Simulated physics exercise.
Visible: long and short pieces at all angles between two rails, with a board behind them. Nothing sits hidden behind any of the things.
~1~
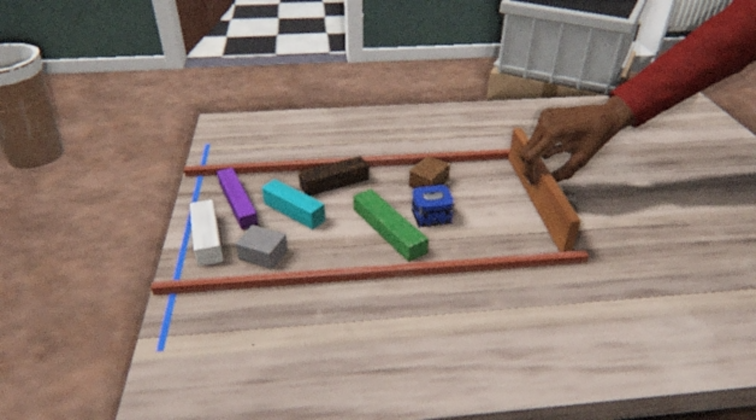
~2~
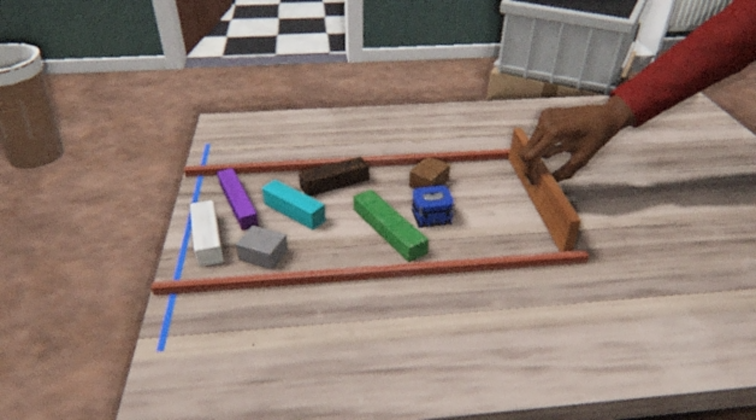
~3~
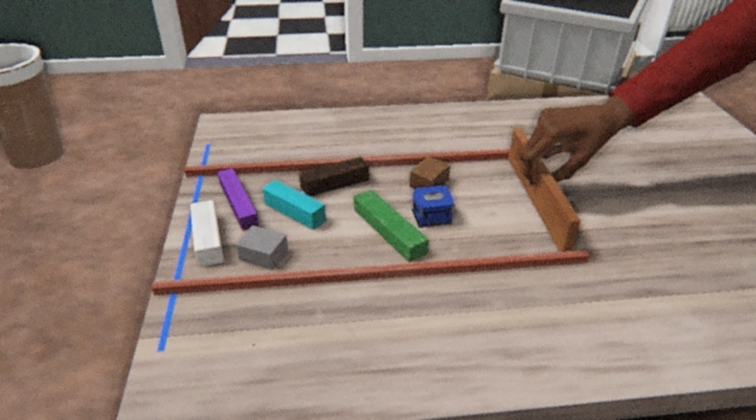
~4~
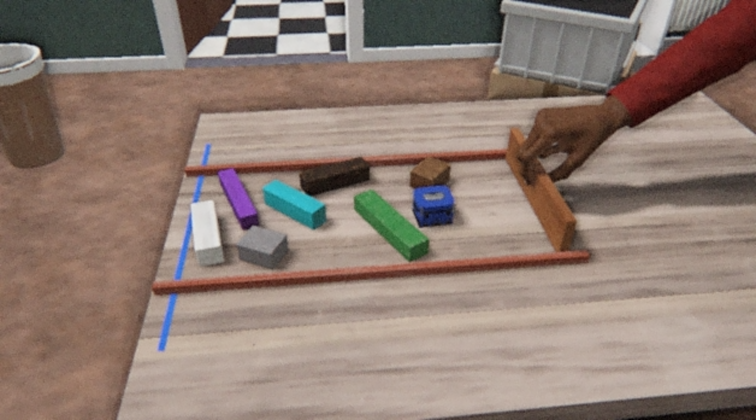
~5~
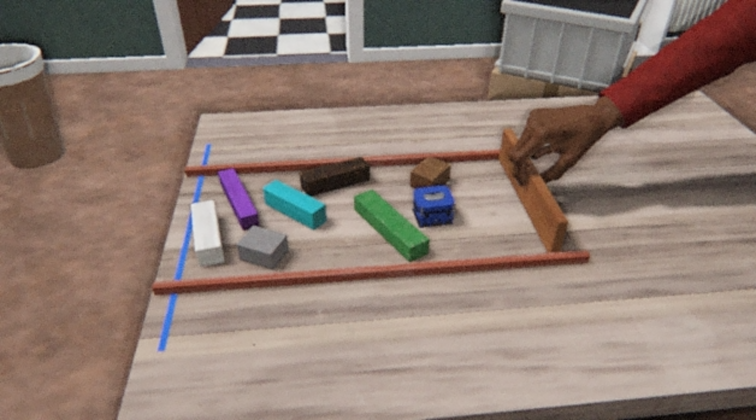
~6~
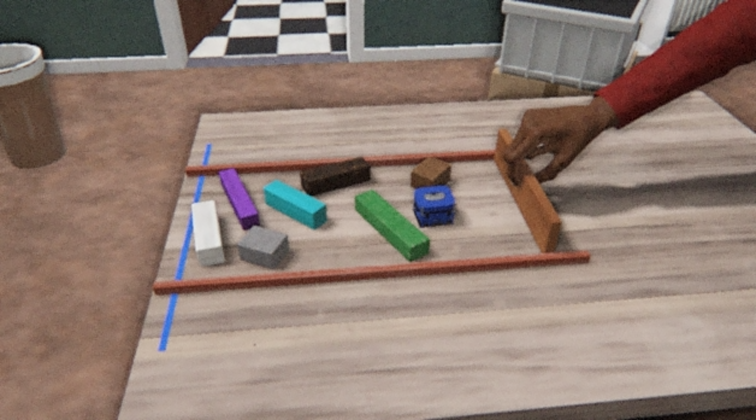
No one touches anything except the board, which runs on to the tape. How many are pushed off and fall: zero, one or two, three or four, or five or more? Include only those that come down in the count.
Over four drop.
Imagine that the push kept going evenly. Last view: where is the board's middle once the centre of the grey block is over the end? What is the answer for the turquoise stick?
Roughly (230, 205); roughly (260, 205).
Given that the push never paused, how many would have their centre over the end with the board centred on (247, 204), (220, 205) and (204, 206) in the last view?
Per position: 3 / 4 / 6.
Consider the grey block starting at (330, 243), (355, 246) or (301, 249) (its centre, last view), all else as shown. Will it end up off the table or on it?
Result per try, in order: Toppled; toppled; toppled.
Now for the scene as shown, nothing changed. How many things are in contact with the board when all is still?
It's 2 of them.
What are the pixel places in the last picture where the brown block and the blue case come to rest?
They come to rest around (179, 199) and (169, 221).
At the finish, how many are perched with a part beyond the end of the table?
Overhanging ones - 2.
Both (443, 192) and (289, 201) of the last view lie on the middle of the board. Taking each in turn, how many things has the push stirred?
Up to then 2, and up to the other point 8.
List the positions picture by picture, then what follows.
In the first frame, white stick (206, 232); purple stick (237, 198); grey block (262, 247); board (540, 186); tape (189, 225).
In the second frame, purple stick (237, 198); brown block (430, 176).
In the third frame, grey block (263, 247); turquoise stick (294, 204).
In the fourth frame, white stick (207, 232); blue case (433, 206).
In the fifth frame, purple stick (238, 198); green bar (390, 224).
In the sixth frame, white stick (208, 232); purple stick (239, 198); grey block (264, 247); board (524, 187); tape (191, 225).
Early on, none off yet; white stick at rest near (208, 232); purple stick at rest near (239, 198); grey block at rest near (264, 247).
A while later, none off yet; white stick travelled a little near (176, 238); purple stick travelled a little near (202, 199); grey block travelled about its own width near (224, 259).
Finally, the number that fall off is five or more; lost, green bar, black bar, turquoise stick, grey block, purple stick and white stick.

------------------------------------

Exercise directions
Without including any pictures, print all of the material exactly as given.

Solution
Simulated physics exercise.
Visible: long and short pieces at all angles between two rails, with a board behind them. Nothing sits hidden behind any of the things.
~1~
~2~
~3~
~4~
~5~
~6~
No one touches anything except the board, which runs on to the tape. How many are pushed off and fall: zero, one or two, three or four, or five or more? Include only those that come down in the count.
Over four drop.
Imagine that the push kept going evenly. Last view: where is the board's middle once the centre of the grey block is over the end? What is the answer for the turquoise stick?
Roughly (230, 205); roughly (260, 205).
Given that the push never paused, how many would have their centre over the end with the board centred on (247, 204), (220, 205) and (204, 206) in the last view?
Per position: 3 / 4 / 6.
Consider the grey block starting at (330, 243), (355, 246) or (301, 249) (its centre, last view), all else as shown. Will it end up off the table or on it?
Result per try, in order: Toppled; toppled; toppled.
Now for the scene as shown, nothing changed. How many things are in contact with the board when all is still?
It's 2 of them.
What are the pixel places in the last picture where the brown block and the blue case come to rest?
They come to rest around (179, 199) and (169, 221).
At the finish, how many are perched with a part beyond the end of the table?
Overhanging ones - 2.
Both (443, 192) and (289, 201) of the last view lie on the middle of the board. Taking each in turn, how many things has the push stirred?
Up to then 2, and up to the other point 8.
List the positions picture by picture, then what follows.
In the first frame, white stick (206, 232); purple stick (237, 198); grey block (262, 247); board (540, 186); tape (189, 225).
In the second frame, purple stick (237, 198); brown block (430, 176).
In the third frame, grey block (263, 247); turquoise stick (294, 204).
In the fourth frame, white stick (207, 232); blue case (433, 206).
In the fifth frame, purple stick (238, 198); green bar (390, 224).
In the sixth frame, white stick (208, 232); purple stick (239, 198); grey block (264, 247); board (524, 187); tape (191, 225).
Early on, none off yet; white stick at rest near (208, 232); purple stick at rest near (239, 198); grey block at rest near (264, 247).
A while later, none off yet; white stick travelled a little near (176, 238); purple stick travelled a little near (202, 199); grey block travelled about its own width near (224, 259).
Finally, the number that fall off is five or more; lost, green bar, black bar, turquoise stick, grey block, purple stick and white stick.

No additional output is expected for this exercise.